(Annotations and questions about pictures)

>> START

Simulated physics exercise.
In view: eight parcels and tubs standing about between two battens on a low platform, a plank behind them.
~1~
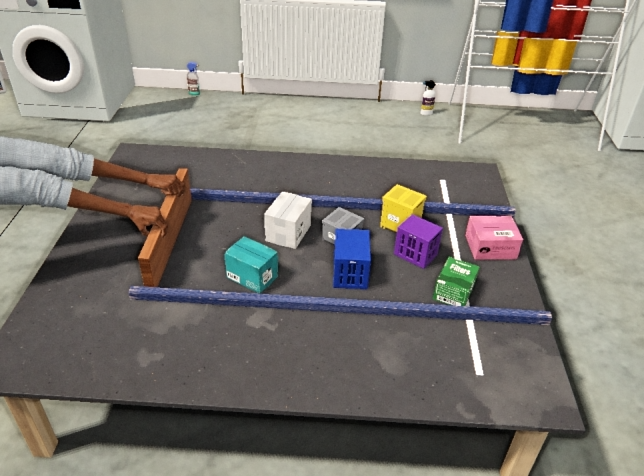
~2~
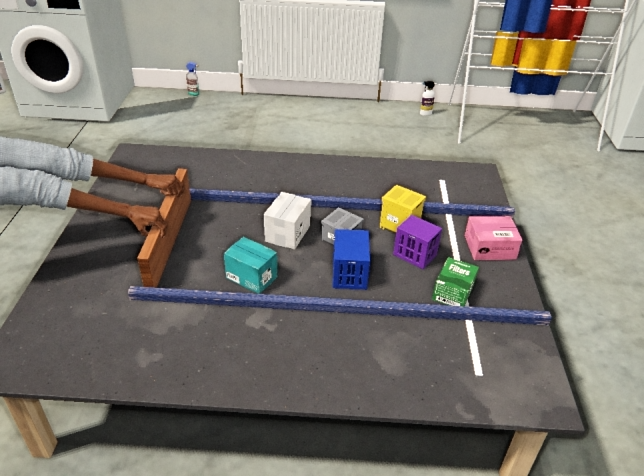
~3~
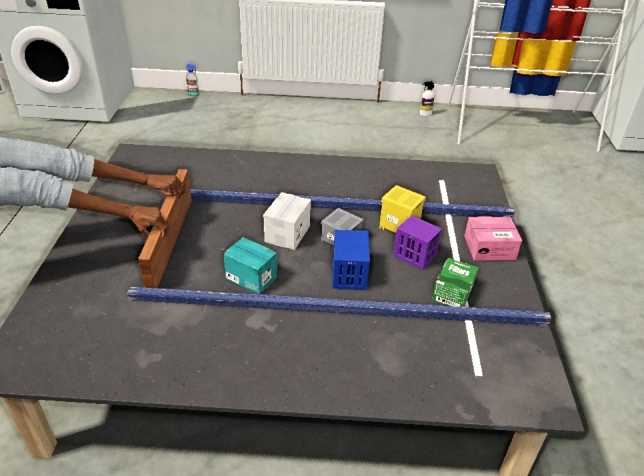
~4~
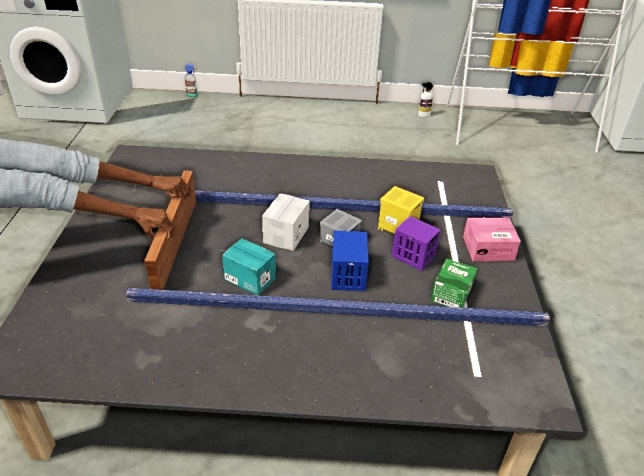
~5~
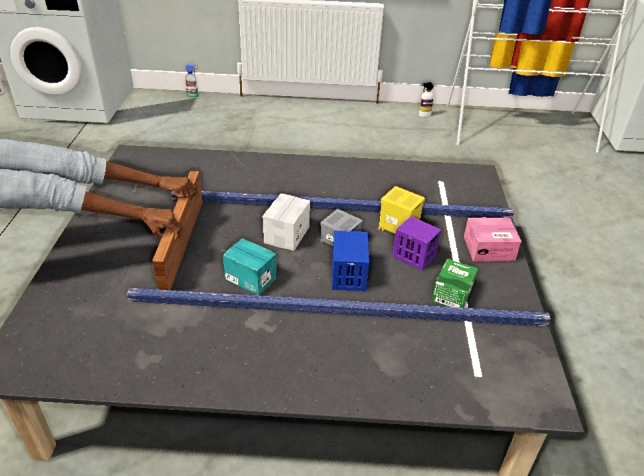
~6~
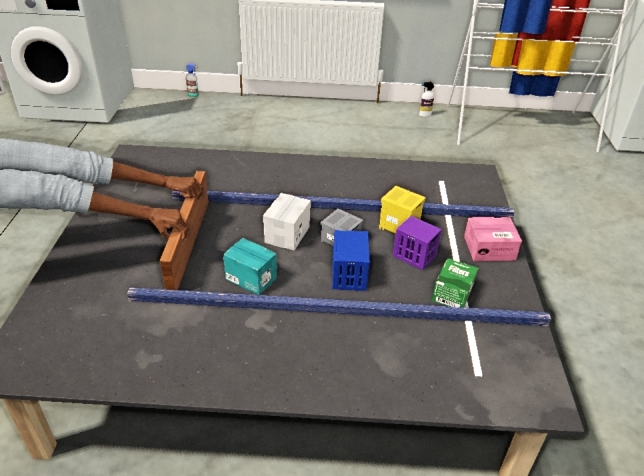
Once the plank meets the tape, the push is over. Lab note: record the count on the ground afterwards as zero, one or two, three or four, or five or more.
Count on ground: Three or four.
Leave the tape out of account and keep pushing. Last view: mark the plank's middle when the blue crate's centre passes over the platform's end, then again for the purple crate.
I reckon its middle sits around (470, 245) and then around (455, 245).
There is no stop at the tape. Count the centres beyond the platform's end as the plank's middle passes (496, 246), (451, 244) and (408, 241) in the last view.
Place by place: 6, 2 and 0.
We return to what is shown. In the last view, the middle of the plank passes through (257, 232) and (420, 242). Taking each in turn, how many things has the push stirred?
At that stage 1; at the next, 8.
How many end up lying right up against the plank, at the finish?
The count in contact is 2.
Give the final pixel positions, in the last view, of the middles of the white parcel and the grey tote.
Listed as asked: First (472, 230), and then (503, 236).
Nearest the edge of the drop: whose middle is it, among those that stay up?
It is the blue crate.
Soon after, none off yet; pink parcel at rest near (492, 239); green box at rest near (455, 284); purple crate at rest near (417, 243).
After that, none off yet; pink parcel at rest near (492, 239); green box displaced a little near (463, 286); purple crate displaced about its own width near (450, 247).
In the end, the number that fall off is three or four; gone, purple crate, green box and pink parcel.
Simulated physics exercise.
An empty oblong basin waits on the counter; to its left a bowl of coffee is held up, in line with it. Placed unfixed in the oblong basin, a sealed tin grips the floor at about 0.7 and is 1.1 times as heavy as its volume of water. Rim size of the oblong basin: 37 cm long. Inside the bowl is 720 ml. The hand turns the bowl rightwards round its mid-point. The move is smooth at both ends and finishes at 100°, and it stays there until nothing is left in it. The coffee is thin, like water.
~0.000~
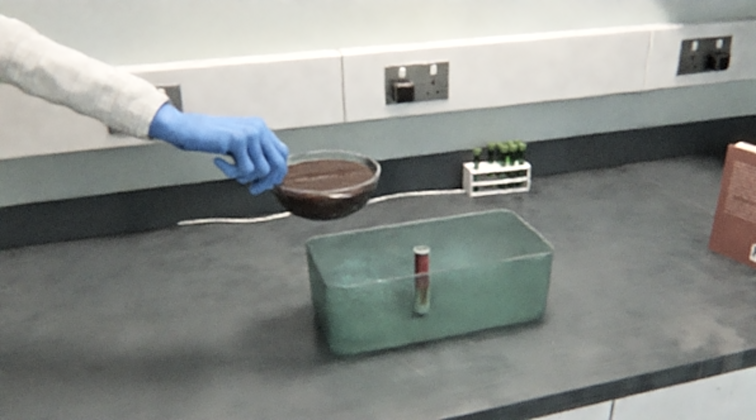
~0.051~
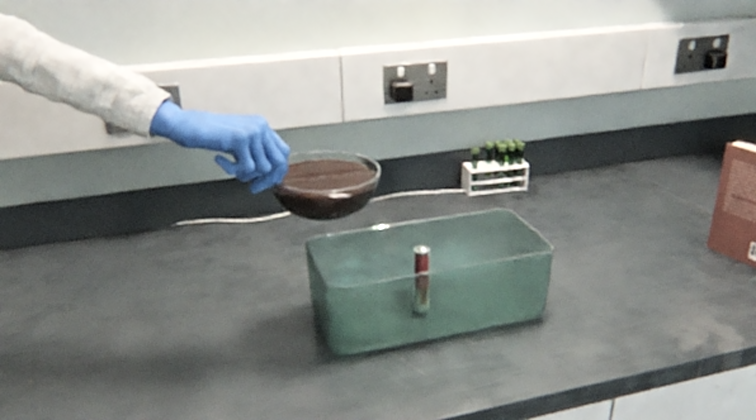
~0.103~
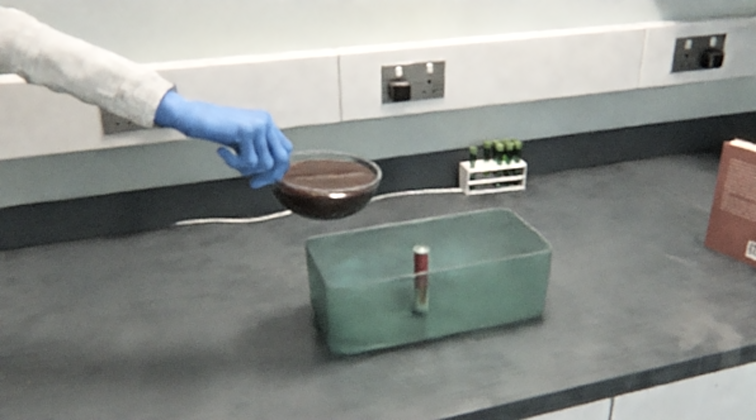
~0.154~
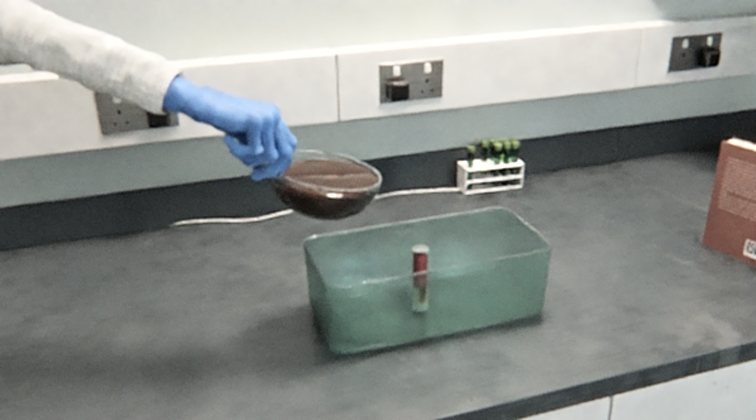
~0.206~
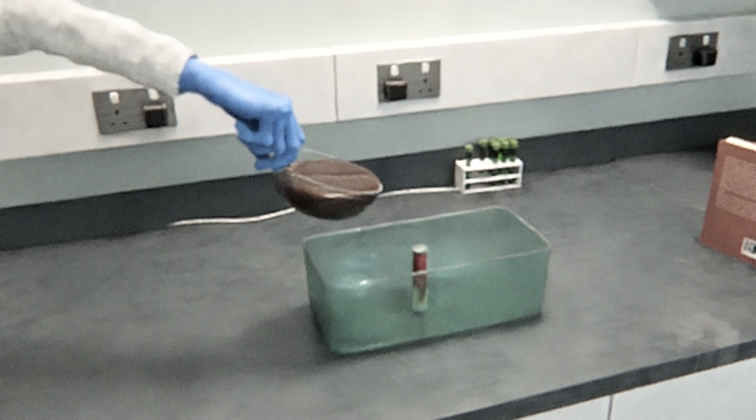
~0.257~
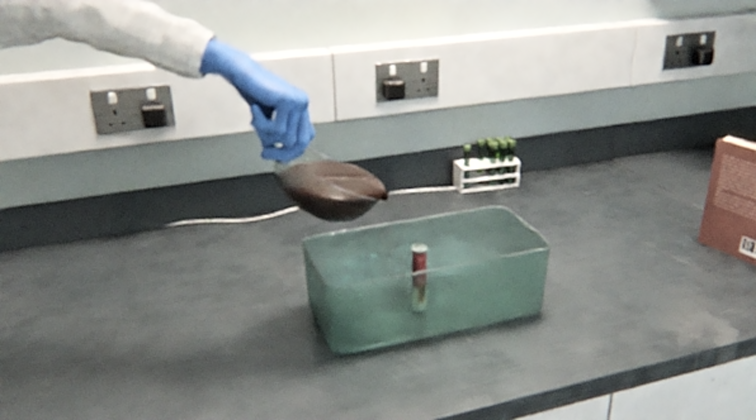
A blue-gloved hand held a glass bowl of dark brown liquid above and left of a greenish oblong basin, then gradually tilted it rightwards until the liquid reached the bowl's lower edge.
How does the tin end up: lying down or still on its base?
It's going to be knocked down.
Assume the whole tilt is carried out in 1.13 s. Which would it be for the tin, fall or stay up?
Well, the tin simply holds firm.
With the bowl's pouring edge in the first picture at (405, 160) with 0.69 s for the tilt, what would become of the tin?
After that, the tin stays vertical.
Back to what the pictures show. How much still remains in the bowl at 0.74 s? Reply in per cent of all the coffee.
0 per cent or thereabouts.
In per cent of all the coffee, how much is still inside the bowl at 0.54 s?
At that time about 9 in a hundred parts are still held.
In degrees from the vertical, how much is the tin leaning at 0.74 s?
I'd say it is close to 40 degrees off upright.
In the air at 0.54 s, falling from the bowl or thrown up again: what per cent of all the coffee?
28 per cent.
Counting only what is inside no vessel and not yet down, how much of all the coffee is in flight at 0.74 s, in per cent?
About 1 per cent.
Then, 0.54 s in, the tilt is 88° and 9 per cent is still to pour; the tin stands where it began.
Then, 0.74 s in, the tilt is 100° and 0 per cent is still to pour; the tin leans 38°.
Then, 0.96 s in, the tilt is 100° and 0 per cent is still to pour; the tin lies on its side.
Then, 1.19 s in, the tilt is 100° and 0 per cent is still to pour; the tin lies on its side.
Finally, the tin lies on its side.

>> END

> [Requirements]: Retype the whole listing exactly and leave the pictures out.

> [Result of the task]:
Simulated physics exercise.
In view: eight parcels and tubs standing about between two battens on a low platform, a plank behind them.
~1~
~2~
~3~
~4~
~5~
~6~
Once the plank meets the tape, the push is over. Lab note: record the count on the ground afterwards as zero, one or two, three or four, or five or more.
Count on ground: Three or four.
Leave the tape out of account and keep pushing. Last view: mark the plank's middle when the blue crate's centre passes over the platform's end, then again for the purple crate.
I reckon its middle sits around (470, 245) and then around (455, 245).
There is no stop at the tape. Count the centres beyond the platform's end as the plank's middle passes (496, 246), (451, 244) and (408, 241) in the last view.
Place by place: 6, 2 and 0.
We return to what is shown. In the last view, the middle of the plank passes through (257, 232) and (420, 242). Taking each in turn, how many things has the push stirred?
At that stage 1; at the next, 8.
How many end up lying right up against the plank, at the finish?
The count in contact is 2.
Give the final pixel positions, in the last view, of the middles of the white parcel and the grey tote.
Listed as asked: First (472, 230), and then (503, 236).
Nearest the edge of the drop: whose middle is it, among those that stay up?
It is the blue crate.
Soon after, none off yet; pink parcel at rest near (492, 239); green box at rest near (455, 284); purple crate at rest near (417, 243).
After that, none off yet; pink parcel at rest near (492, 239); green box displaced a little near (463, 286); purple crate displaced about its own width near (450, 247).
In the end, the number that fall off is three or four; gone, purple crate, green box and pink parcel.
Simulated physics exercise.
An empty oblong basin waits on the counter; to its left a bowl of coffee is held up, in line with it. Placed unfixed in the oblong basin, a sealed tin grips the floor at about 0.7 and is 1.1 times as heavy as its volume of water. Rim size of the oblong basin: 37 cm long. Inside the bowl is 720 ml. The hand turns the bowl rightwards round its mid-point. The move is smooth at both ends and finishes at 100°, and it stays there until nothing is left in it. The coffee is thin, like water.
~0.000~
~0.051~
~0.103~
~0.154~
~0.206~
~0.257~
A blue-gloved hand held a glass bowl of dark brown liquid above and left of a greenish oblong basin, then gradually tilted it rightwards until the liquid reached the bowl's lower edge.
How does the tin end up: lying down or still on its base?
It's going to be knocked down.
Assume the whole tilt is carried out in 1.13 s. Which would it be for the tin, fall or stay up?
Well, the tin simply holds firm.
With the bowl's pouring edge in the first picture at (405, 160) with 0.69 s for the tilt, what would become of the tin?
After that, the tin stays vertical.
Back to what the pictures show. How much still remains in the bowl at 0.74 s? Reply in per cent of all the coffee.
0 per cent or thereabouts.
In per cent of all the coffee, how much is still inside the bowl at 0.54 s?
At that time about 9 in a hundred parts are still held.
In degrees from the vertical, how much is the tin leaning at 0.74 s?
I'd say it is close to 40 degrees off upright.
In the air at 0.54 s, falling from the bowl or thrown up again: what per cent of all the coffee?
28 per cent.
Counting only what is inside no vessel and not yet down, how much of all the coffee is in flight at 0.74 s, in per cent?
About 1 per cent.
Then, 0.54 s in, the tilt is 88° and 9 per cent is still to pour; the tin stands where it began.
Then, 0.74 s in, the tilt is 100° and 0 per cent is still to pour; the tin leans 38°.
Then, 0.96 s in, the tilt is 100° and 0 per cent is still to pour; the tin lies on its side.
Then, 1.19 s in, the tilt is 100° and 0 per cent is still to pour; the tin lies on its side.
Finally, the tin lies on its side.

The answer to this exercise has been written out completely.